● **WHAT TO DO**: Scan the entries below. List each line with "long".

● **Data items**:
==============================
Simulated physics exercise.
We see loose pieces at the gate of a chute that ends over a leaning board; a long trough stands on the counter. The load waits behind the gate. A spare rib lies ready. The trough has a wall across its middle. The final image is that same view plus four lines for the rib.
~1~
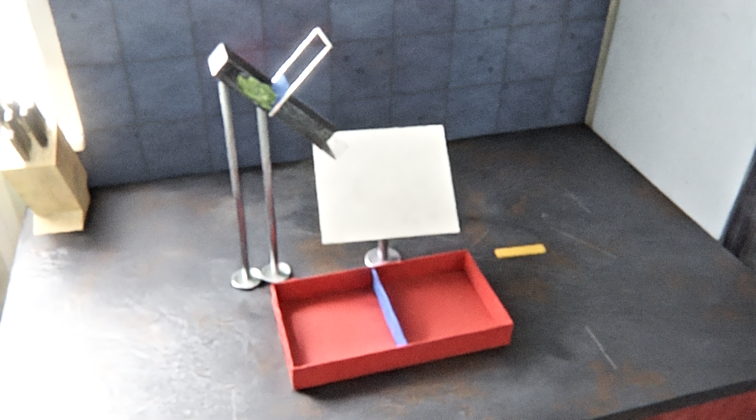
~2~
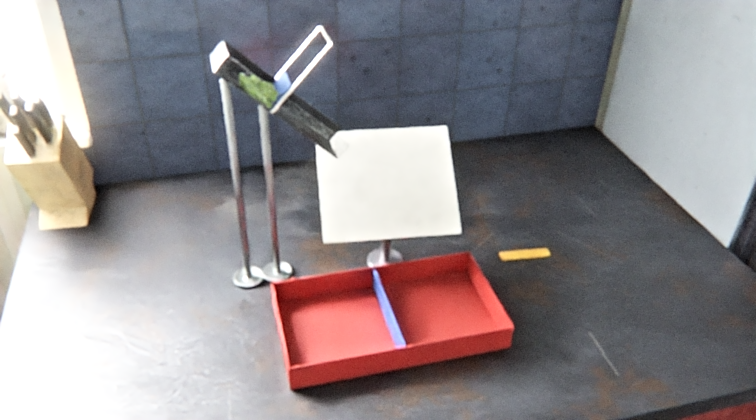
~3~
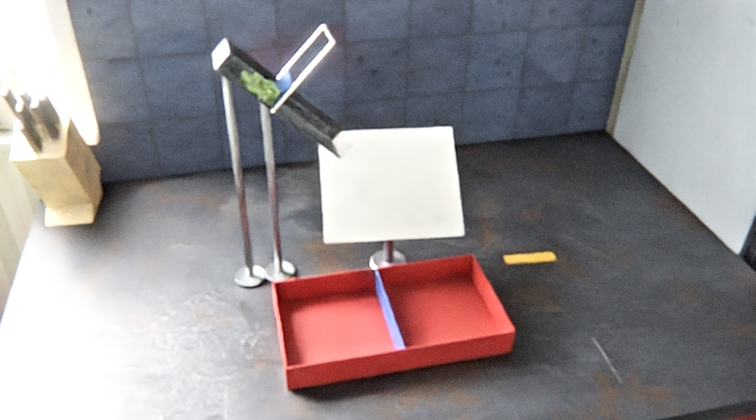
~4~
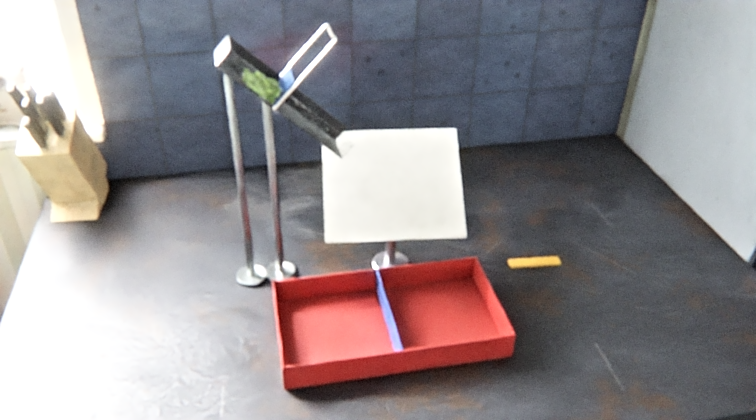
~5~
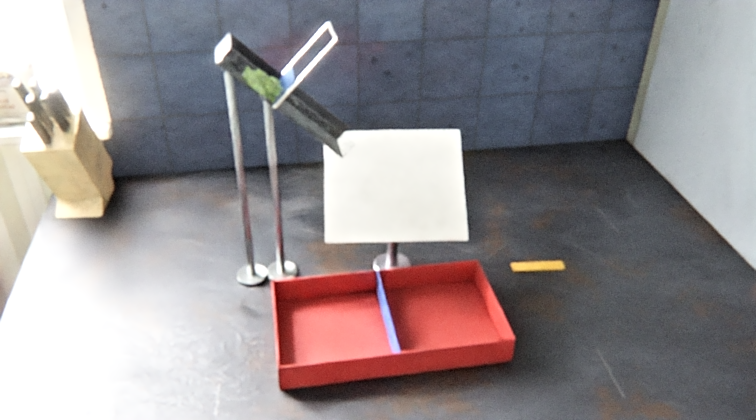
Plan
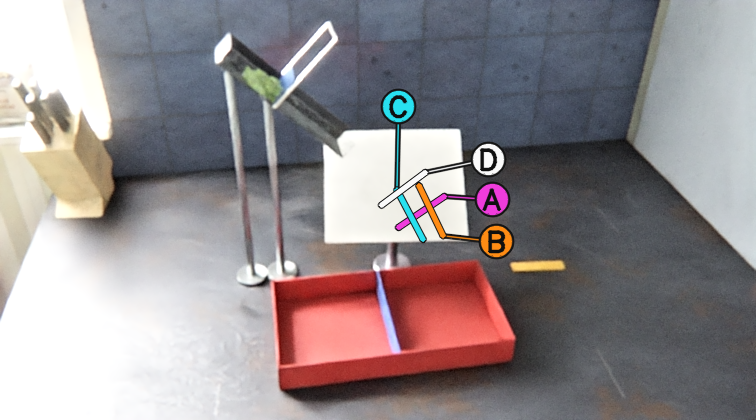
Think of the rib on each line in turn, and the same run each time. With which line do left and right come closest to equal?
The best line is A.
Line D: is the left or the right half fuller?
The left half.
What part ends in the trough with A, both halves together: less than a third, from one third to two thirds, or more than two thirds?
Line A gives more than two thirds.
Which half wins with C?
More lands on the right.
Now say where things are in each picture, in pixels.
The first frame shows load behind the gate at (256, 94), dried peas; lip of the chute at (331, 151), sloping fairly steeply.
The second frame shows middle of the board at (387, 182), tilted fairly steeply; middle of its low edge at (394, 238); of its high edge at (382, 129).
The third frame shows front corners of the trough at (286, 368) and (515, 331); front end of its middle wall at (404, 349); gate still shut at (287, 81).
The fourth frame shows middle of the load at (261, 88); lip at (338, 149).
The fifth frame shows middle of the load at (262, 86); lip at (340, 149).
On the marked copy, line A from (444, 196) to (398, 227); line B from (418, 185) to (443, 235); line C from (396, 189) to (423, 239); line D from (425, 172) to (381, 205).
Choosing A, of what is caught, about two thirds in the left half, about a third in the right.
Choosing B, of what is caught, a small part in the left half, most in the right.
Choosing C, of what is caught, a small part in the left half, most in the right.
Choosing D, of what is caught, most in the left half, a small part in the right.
==============================
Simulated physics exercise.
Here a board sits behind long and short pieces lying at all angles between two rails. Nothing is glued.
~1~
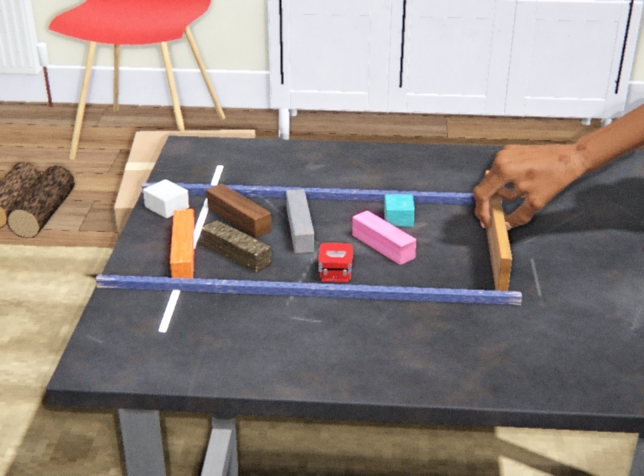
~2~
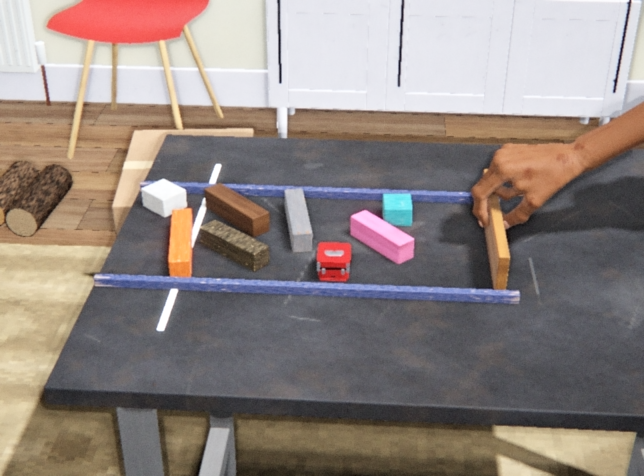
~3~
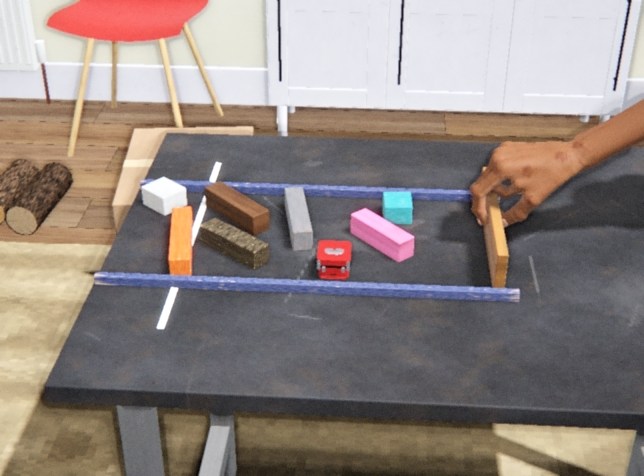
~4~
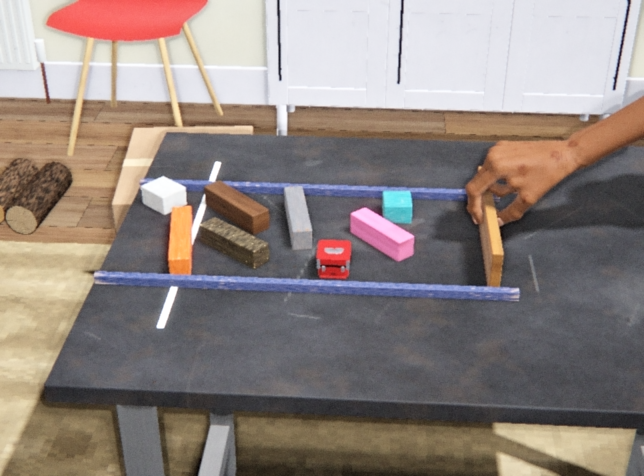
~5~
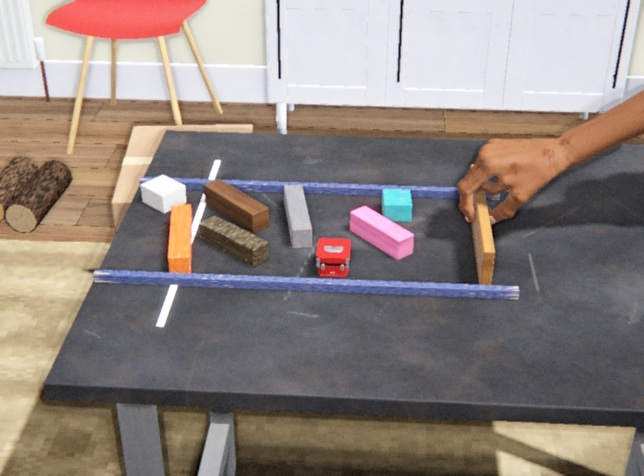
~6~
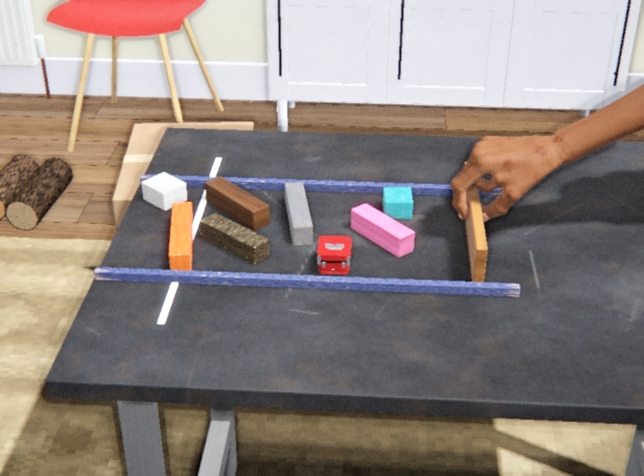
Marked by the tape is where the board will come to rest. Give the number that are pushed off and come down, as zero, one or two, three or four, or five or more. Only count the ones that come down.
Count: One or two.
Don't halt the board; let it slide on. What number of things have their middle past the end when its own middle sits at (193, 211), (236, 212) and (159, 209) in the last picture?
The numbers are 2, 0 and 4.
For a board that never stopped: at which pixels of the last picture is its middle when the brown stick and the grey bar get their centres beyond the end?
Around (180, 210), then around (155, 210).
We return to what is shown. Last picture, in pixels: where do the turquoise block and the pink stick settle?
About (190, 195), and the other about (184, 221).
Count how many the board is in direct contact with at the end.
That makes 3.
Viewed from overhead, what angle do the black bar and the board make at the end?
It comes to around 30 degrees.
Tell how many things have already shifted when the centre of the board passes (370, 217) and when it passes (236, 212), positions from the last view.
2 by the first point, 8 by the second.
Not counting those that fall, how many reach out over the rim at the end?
==============================
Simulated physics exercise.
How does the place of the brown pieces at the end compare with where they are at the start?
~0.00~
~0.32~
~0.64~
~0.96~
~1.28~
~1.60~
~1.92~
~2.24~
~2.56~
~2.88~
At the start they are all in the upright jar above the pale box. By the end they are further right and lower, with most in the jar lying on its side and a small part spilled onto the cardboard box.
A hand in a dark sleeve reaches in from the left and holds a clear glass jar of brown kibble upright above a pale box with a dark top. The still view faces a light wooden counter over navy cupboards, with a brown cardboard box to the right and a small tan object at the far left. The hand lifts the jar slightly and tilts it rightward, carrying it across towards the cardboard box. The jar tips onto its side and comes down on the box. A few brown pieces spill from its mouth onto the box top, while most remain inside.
==============================
● **FULL SOLUTION**:
We see loose pieces at the gate of a chute that ends over a leaning board; a long trough stands on the counter. The load waits behind the gate. A spare rib lies ready. The trough has a wall across its middle. The final image is that same view plus four lines for the rib.
Here a board sits behind long and short pieces lying at all angles between two rails. Nothing is glued.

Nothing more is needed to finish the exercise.